BRIEF - An exact copy of all the data is required, with pictures left out.

(Questions accompanying images)
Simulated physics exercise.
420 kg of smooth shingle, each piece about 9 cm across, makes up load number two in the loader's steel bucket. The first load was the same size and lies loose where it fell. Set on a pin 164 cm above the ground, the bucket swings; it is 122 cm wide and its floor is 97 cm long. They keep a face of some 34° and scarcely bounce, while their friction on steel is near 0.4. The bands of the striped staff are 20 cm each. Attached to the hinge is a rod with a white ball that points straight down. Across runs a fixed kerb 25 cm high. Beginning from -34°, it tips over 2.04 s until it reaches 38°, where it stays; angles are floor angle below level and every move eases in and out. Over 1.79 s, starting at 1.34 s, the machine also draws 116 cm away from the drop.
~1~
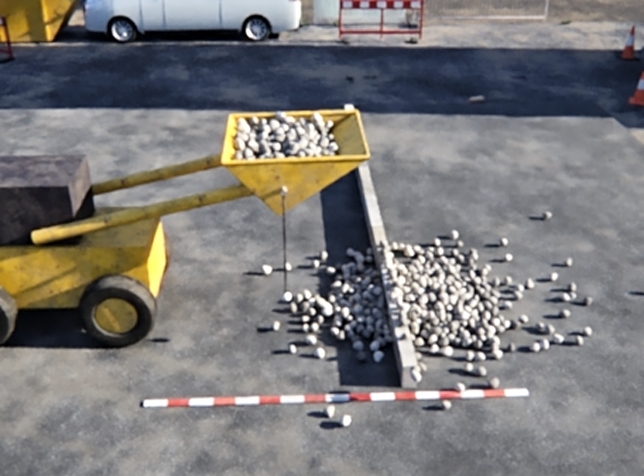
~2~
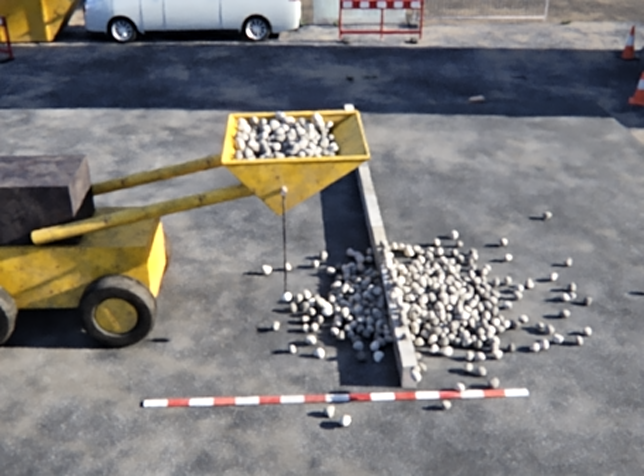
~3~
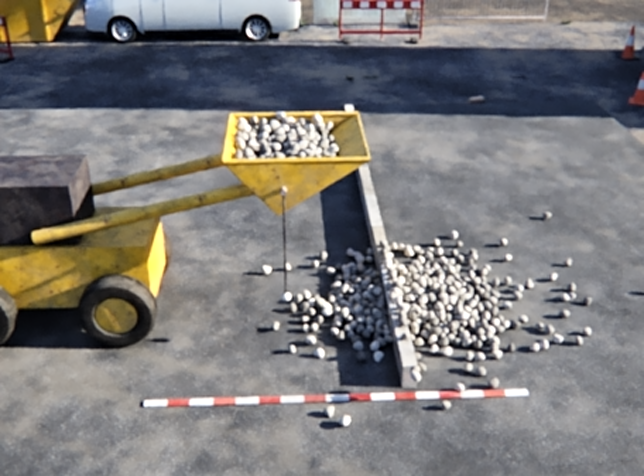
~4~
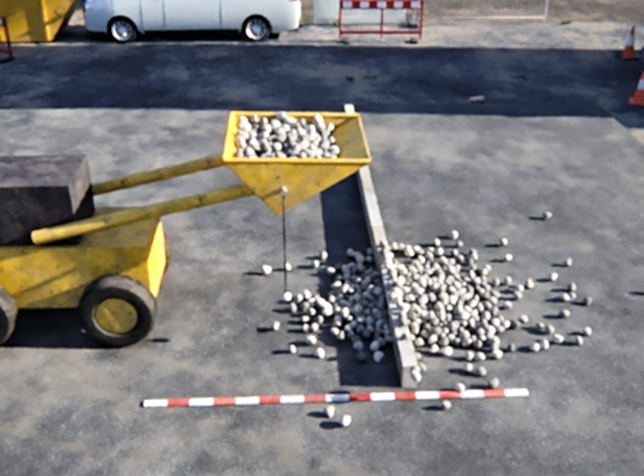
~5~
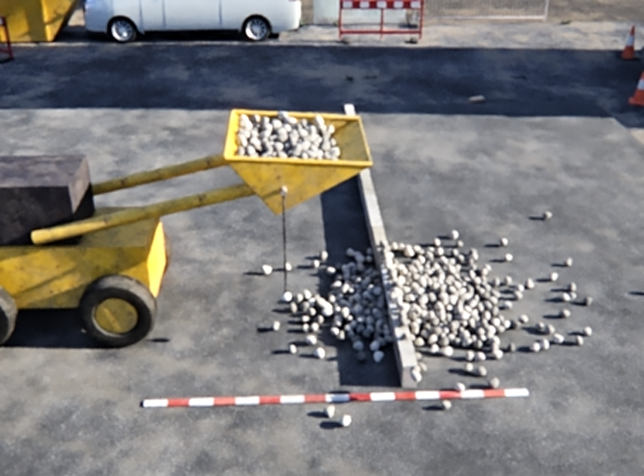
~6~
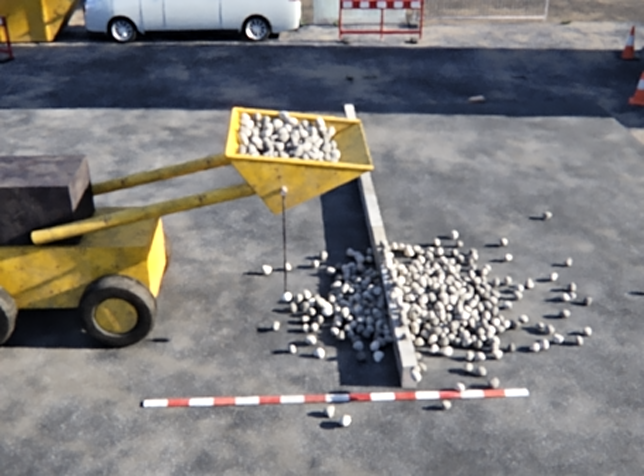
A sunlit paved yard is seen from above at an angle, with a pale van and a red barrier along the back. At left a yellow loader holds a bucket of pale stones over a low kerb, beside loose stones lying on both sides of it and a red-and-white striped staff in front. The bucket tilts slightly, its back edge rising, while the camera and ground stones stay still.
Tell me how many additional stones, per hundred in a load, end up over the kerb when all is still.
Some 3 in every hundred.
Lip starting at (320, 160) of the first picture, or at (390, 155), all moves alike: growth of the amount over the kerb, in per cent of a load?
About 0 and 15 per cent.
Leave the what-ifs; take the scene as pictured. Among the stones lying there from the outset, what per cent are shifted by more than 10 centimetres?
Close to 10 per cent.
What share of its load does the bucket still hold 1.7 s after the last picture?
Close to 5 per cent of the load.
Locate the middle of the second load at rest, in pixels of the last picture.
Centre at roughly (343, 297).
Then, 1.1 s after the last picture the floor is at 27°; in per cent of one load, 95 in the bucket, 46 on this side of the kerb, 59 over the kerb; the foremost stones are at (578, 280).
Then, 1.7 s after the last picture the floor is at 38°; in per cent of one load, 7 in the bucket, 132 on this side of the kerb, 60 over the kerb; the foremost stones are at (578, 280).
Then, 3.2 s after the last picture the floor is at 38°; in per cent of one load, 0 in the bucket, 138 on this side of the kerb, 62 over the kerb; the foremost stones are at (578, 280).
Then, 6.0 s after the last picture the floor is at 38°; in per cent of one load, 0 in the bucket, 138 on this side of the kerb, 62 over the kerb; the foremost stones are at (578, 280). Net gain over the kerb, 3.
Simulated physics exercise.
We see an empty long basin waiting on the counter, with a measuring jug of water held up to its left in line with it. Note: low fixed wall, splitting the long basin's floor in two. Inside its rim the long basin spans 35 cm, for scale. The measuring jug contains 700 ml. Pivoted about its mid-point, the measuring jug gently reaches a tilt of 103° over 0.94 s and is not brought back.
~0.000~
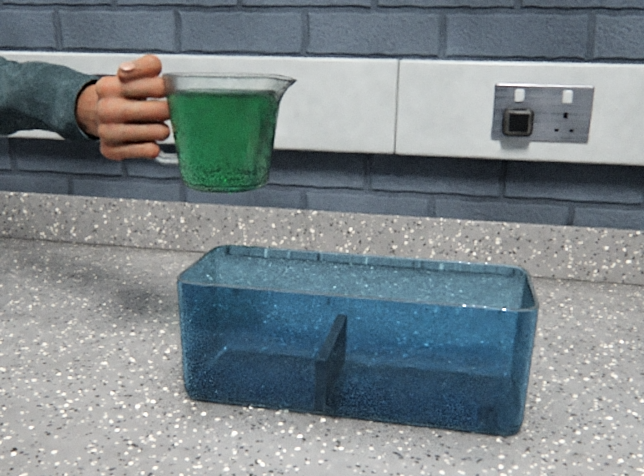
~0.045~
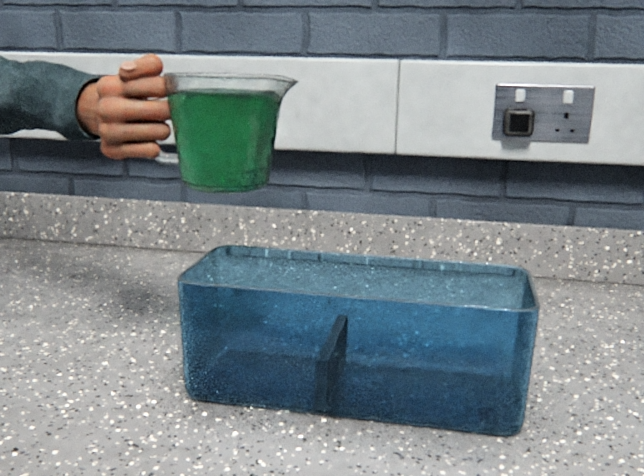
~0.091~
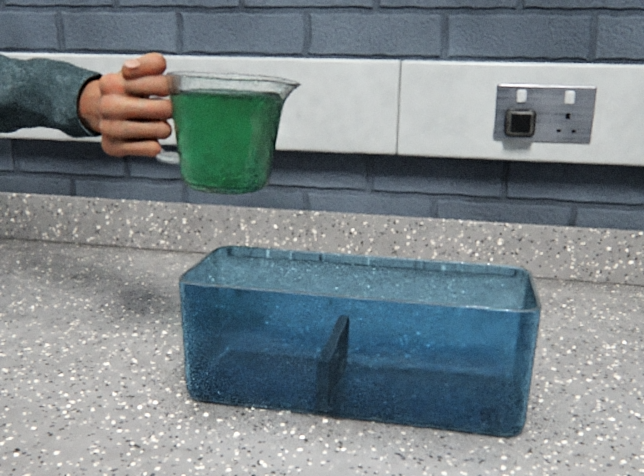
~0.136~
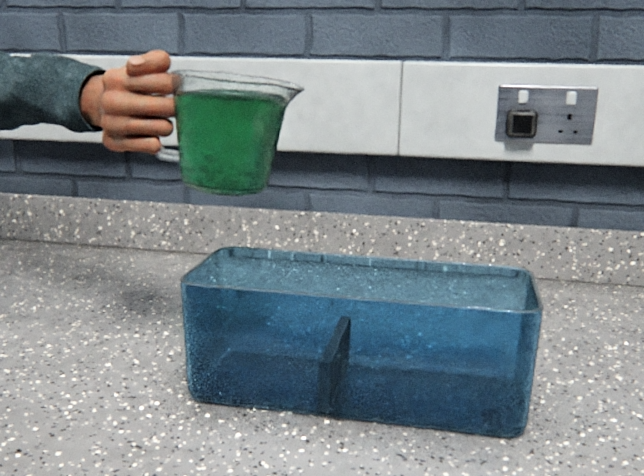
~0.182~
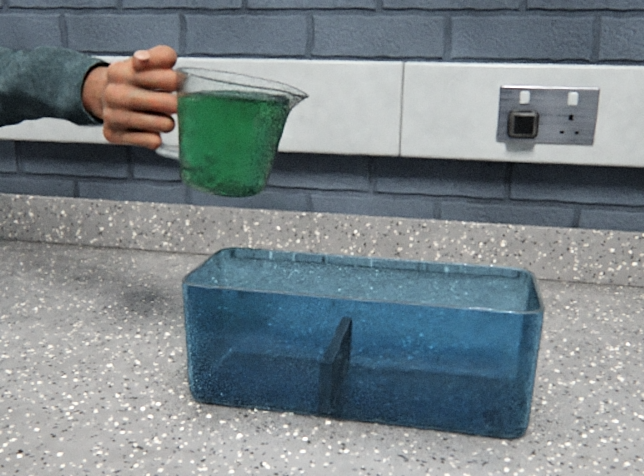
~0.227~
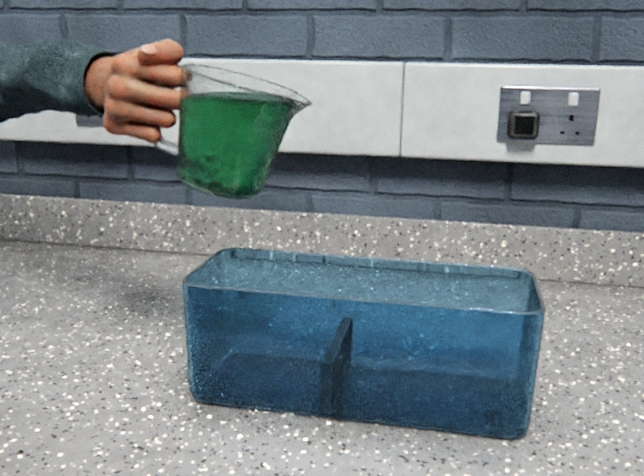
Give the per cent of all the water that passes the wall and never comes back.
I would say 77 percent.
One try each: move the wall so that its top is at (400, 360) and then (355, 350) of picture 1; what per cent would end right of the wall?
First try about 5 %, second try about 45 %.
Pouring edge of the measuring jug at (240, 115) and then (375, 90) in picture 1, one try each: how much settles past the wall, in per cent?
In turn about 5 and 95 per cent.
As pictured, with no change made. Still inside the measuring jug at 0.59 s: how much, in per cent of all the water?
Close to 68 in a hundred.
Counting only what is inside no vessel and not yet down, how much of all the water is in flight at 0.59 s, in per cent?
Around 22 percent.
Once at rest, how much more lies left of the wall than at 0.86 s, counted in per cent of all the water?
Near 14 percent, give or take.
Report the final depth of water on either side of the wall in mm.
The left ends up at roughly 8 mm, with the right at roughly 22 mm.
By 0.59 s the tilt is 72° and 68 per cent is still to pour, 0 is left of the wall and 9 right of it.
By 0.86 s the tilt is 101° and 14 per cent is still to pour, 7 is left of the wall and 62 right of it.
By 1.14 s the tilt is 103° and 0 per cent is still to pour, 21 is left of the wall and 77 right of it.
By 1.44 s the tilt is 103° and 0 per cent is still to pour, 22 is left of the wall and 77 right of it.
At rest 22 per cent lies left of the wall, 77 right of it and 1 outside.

EXPECTED OUTPUT -
Simulated physics exercise.
420 kg of smooth shingle, each piece about 9 cm across, makes up load number two in the loader's steel bucket. The first load was the same size and lies loose where it fell. Set on a pin 164 cm above the ground, the bucket swings; it is 122 cm wide and its floor is 97 cm long. They keep a face of some 34° and scarcely bounce, while their friction on steel is near 0.4. The bands of the striped staff are 20 cm each. Attached to the hinge is a rod with a white ball that points straight down. Across runs a fixed kerb 25 cm high. Beginning from -34°, it tips over 2.04 s until it reaches 38°, where it stays; angles are floor angle below level and every move eases in and out. Over 1.79 s, starting at 1.34 s, the machine also draws 116 cm away from the drop.
~1~
~2~
~3~
~4~
~5~
~6~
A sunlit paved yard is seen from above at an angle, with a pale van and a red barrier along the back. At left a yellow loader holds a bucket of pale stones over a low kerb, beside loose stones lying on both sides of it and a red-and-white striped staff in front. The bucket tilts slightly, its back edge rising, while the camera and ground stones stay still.
Tell me how many additional stones, per hundred in a load, end up over the kerb when all is still.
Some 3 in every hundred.
Lip starting at (320, 160) of the first picture, or at (390, 155), all moves alike: growth of the amount over the kerb, in per cent of a load?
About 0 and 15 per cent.
Leave the what-ifs; take the scene as pictured. Among the stones lying there from the outset, what per cent are shifted by more than 10 centimetres?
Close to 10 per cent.
What share of its load does the bucket still hold 1.7 s after the last picture?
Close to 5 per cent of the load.
Locate the middle of the second load at rest, in pixels of the last picture.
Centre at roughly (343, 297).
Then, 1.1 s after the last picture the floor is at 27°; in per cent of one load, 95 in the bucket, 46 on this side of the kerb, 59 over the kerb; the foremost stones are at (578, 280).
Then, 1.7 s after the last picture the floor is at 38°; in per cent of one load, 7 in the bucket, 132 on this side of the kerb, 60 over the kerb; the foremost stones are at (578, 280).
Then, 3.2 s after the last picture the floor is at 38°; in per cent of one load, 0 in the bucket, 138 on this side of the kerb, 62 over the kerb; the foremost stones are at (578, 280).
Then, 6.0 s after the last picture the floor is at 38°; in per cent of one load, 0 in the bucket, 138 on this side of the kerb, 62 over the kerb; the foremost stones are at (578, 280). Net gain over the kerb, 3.
Simulated physics exercise.
We see an empty long basin waiting on the counter, with a measuring jug of water held up to its left in line with it. Note: low fixed wall, splitting the long basin's floor in two. Inside its rim the long basin spans 35 cm, for scale. The measuring jug contains 700 ml. Pivoted about its mid-point, the measuring jug gently reaches a tilt of 103° over 0.94 s and is not brought back.
~0.000~
~0.045~
~0.091~
~0.136~
~0.182~
~0.227~
Give the per cent of all the water that passes the wall and never comes back.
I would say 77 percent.
One try each: move the wall so that its top is at (400, 360) and then (355, 350) of picture 1; what per cent would end right of the wall?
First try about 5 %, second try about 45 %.
Pouring edge of the measuring jug at (240, 115) and then (375, 90) in picture 1, one try each: how much settles past the wall, in per cent?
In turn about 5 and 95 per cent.
As pictured, with no change made. Still inside the measuring jug at 0.59 s: how much, in per cent of all the water?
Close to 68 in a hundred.
Counting only what is inside no vessel and not yet down, how much of all the water is in flight at 0.59 s, in per cent?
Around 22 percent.
Once at rest, how much more lies left of the wall than at 0.86 s, counted in per cent of all the water?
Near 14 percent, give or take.
Report the final depth of water on either side of the wall in mm.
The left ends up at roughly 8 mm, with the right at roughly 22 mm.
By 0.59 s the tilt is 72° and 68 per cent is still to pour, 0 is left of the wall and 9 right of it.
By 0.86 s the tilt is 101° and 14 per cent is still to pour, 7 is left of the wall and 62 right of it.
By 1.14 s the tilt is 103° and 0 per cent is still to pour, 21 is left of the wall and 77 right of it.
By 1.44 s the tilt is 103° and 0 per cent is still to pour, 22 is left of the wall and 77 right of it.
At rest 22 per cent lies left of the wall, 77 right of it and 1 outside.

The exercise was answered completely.